What you need to do: Output every line below without omitting or altering anything.

····················

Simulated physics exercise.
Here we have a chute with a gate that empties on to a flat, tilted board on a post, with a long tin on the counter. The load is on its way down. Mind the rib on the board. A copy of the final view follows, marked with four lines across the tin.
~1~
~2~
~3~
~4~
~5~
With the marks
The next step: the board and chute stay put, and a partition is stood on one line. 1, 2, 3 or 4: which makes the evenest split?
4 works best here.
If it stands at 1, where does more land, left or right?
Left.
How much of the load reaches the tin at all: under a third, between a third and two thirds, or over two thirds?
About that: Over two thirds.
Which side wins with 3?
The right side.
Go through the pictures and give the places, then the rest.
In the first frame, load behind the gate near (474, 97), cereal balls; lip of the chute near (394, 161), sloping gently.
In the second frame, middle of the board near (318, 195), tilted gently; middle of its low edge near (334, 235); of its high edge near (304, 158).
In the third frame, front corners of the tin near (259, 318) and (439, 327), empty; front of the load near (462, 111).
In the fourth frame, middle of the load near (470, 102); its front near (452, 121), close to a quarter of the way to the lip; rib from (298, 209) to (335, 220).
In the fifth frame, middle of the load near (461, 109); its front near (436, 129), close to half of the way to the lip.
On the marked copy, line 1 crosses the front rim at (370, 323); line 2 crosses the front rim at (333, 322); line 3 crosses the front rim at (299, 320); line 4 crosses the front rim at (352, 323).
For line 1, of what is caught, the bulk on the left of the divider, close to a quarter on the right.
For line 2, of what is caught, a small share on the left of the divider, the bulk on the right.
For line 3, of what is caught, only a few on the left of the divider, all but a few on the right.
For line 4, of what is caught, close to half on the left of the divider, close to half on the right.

····················

Task result:
Simulated physics exercise.
Here we have a chute with a gate that empties on to a flat, tilted board on a post, with a long tin on the counter. The load is on its way down. Mind the rib on the board. A copy of the final view follows, marked with four lines across the tin.
~1~
~2~
~3~
~4~
~5~
With the marks
The next step: the board and chute stay put, and a partition is stood on one line. 1, 2, 3 or 4: which makes the evenest split?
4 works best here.
If it stands at 1, where does more land, left or right?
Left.
How much of the load reaches the tin at all: under a third, between a third and two thirds, or over two thirds?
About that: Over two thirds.
Which side wins with 3?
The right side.
Go through the pictures and give the places, then the rest.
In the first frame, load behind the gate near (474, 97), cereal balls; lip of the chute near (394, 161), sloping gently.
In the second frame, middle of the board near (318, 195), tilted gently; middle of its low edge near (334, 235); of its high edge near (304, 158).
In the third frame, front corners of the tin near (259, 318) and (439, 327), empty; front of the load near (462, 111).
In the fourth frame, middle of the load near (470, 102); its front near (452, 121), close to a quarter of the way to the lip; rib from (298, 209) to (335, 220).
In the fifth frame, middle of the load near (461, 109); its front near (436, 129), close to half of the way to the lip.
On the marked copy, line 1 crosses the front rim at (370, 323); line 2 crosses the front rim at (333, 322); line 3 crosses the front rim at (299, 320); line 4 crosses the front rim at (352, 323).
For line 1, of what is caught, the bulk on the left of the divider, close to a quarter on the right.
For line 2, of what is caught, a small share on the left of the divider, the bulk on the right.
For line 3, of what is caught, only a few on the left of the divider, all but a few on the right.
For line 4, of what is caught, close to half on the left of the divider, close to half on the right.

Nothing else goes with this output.